* _Data section_
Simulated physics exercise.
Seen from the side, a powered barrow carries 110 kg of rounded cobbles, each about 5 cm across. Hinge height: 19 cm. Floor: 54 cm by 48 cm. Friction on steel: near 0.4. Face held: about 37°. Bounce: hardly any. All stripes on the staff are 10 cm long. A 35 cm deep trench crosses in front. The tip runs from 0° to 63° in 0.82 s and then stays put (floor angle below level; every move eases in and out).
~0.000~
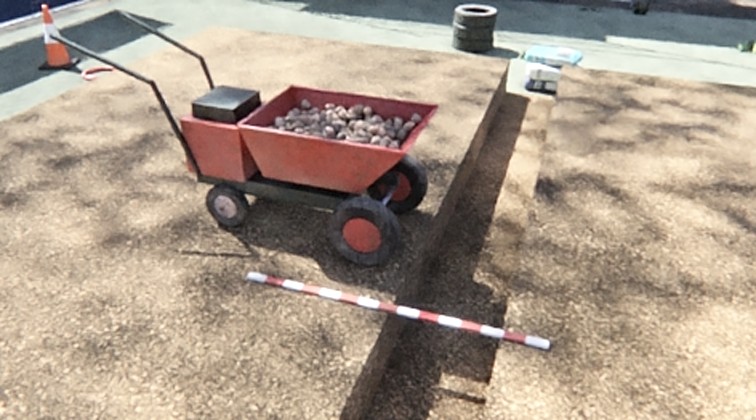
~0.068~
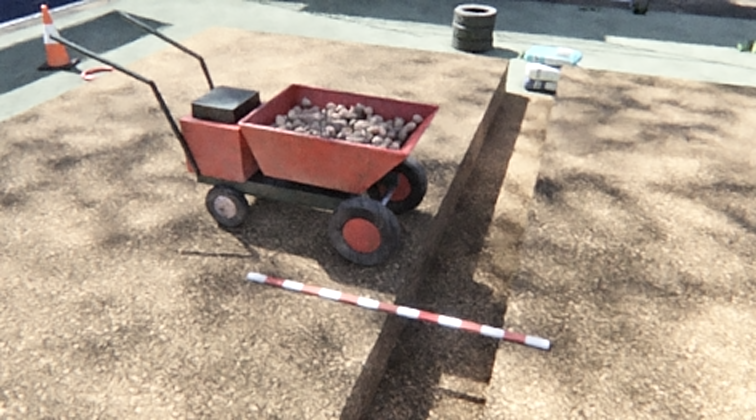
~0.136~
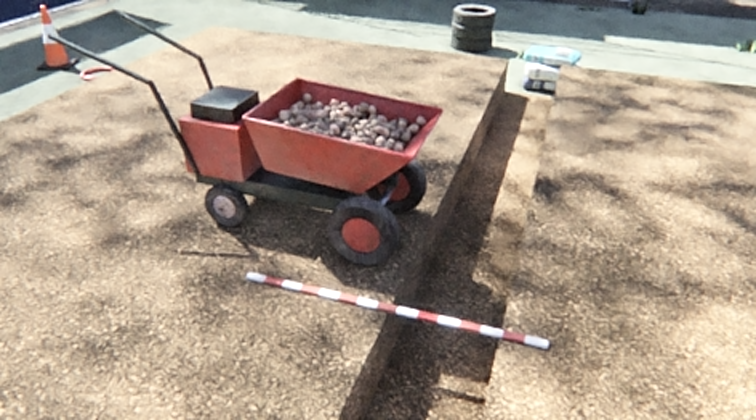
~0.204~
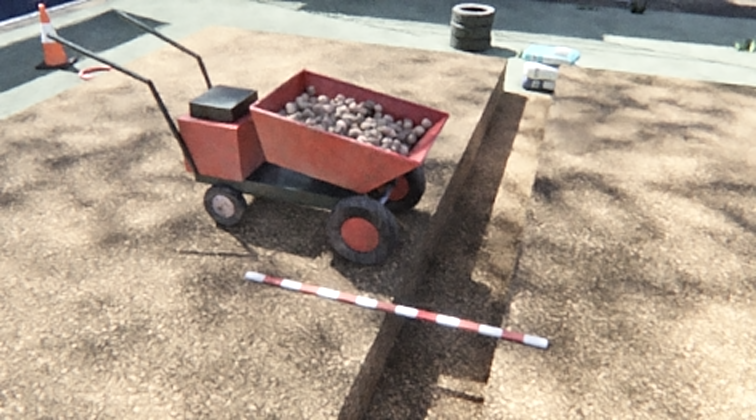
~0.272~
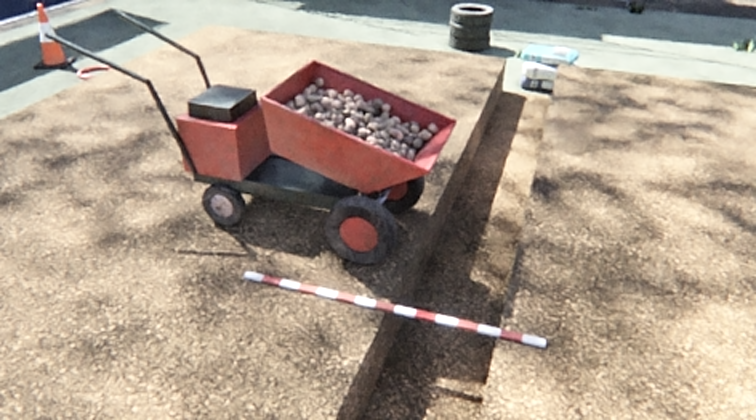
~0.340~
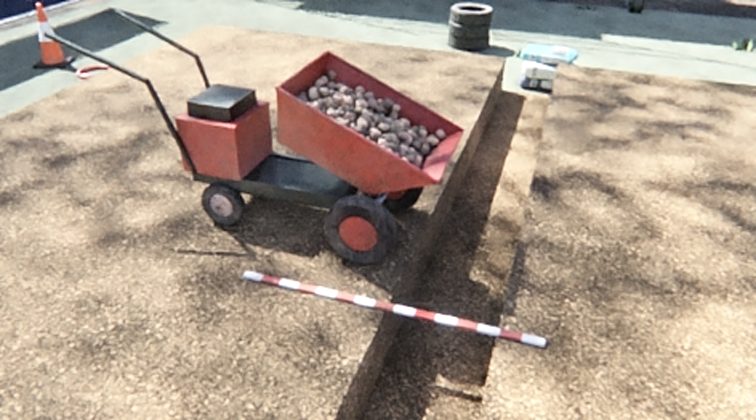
The red skip of a small powered barrow, loaded with rounded cobbles, tilts steadily down toward the right, its rear rising off the black chassis while the stones shift slightly inside. It stands on sunlit, gravelly ground beside a narrow trench, seen from the side and slightly above. A red-and-white staff lies in front, an orange cone stands upper left, and stacked black tyres sit behind.
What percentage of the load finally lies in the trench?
About 69 per cent.
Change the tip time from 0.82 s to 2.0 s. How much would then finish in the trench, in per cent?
Around 85 per cent would end in the trench.
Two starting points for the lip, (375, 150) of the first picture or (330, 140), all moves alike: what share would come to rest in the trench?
Roughly 95 percent for the first, and 100 percent for the second.
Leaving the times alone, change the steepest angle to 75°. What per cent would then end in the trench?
In that case some 70 per cent.
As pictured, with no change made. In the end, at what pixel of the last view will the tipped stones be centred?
In the last view, about (494, 293).
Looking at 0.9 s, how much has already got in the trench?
Roughly 10% by that time.
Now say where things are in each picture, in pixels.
The first picture shows lip at (406, 154), floor tilted 0°, highest stones at (360, 121).
The second picture shows lip at (408, 155), floor tilted 1°, highest stones at (347, 117); the stones move at 0.3 m/s on average.
The third picture shows lip at (413, 158), floor tilted 5°, highest stones at (328, 113); the stones move at 0.5 m/s on average.
The fourth picture shows lip at (420, 164), floor tilted 10°, highest stones at (310, 105); the stones move at 0.7 m/s on average.
The fifth picture shows lip at (429, 172), floor tilted 16°, highest stones at (313, 95); the stones move at 0.8 m/s on average.
The sixth picture shows lip at (438, 182), floor tilted 24°, highest stones at (320, 87); the stones move at 0.9 m/s on average.
After 0.6 s the floor is at 54°; 100 % in the tray; the foremost stones are at (452, 196).
After 0.9 s the floor is at 63°; 88 % in the tray, 11 % in the trench, 1 % past the trench; the foremost stones are at (516, 259).
After 1.3 s the floor is at 63°; 43 % in the tray, 28 % in the trench, 29 % past the trench; the foremost stones are at (619, 281).
After 3.2 s the floor is at 63°; 0 % in the tray, 69 % in the trench, 31 % past the trench; the foremost stones are at (753, 295).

* _Aim of the exercise_
Write out again every line above exactly as given; the pictures do not belong in the copy.

* _Exercise output_
Simulated physics exercise.
Seen from the side, a powered barrow carries 110 kg of rounded cobbles, each about 5 cm across. Hinge height: 19 cm. Floor: 54 cm by 48 cm. Friction on steel: near 0.4. Face held: about 37°. Bounce: hardly any. All stripes on the staff are 10 cm long. A 35 cm deep trench crosses in front. The tip runs from 0° to 63° in 0.82 s and then stays put (floor angle below level; every move eases in and out).
~0.000~
~0.068~
~0.136~
~0.204~
~0.272~
~0.340~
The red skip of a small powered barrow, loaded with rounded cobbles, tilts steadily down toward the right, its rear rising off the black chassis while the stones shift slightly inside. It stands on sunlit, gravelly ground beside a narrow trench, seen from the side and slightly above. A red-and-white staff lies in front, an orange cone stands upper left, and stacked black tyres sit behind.
What percentage of the load finally lies in the trench?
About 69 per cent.
Change the tip time from 0.82 s to 2.0 s. How much would then finish in the trench, in per cent?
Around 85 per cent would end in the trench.
Two starting points for the lip, (375, 150) of the first picture or (330, 140), all moves alike: what share would come to rest in the trench?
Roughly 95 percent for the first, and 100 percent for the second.
Leaving the times alone, change the steepest angle to 75°. What per cent would then end in the trench?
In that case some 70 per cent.
As pictured, with no change made. In the end, at what pixel of the last view will the tipped stones be centred?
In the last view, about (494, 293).
Looking at 0.9 s, how much has already got in the trench?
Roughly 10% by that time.
Now say where things are in each picture, in pixels.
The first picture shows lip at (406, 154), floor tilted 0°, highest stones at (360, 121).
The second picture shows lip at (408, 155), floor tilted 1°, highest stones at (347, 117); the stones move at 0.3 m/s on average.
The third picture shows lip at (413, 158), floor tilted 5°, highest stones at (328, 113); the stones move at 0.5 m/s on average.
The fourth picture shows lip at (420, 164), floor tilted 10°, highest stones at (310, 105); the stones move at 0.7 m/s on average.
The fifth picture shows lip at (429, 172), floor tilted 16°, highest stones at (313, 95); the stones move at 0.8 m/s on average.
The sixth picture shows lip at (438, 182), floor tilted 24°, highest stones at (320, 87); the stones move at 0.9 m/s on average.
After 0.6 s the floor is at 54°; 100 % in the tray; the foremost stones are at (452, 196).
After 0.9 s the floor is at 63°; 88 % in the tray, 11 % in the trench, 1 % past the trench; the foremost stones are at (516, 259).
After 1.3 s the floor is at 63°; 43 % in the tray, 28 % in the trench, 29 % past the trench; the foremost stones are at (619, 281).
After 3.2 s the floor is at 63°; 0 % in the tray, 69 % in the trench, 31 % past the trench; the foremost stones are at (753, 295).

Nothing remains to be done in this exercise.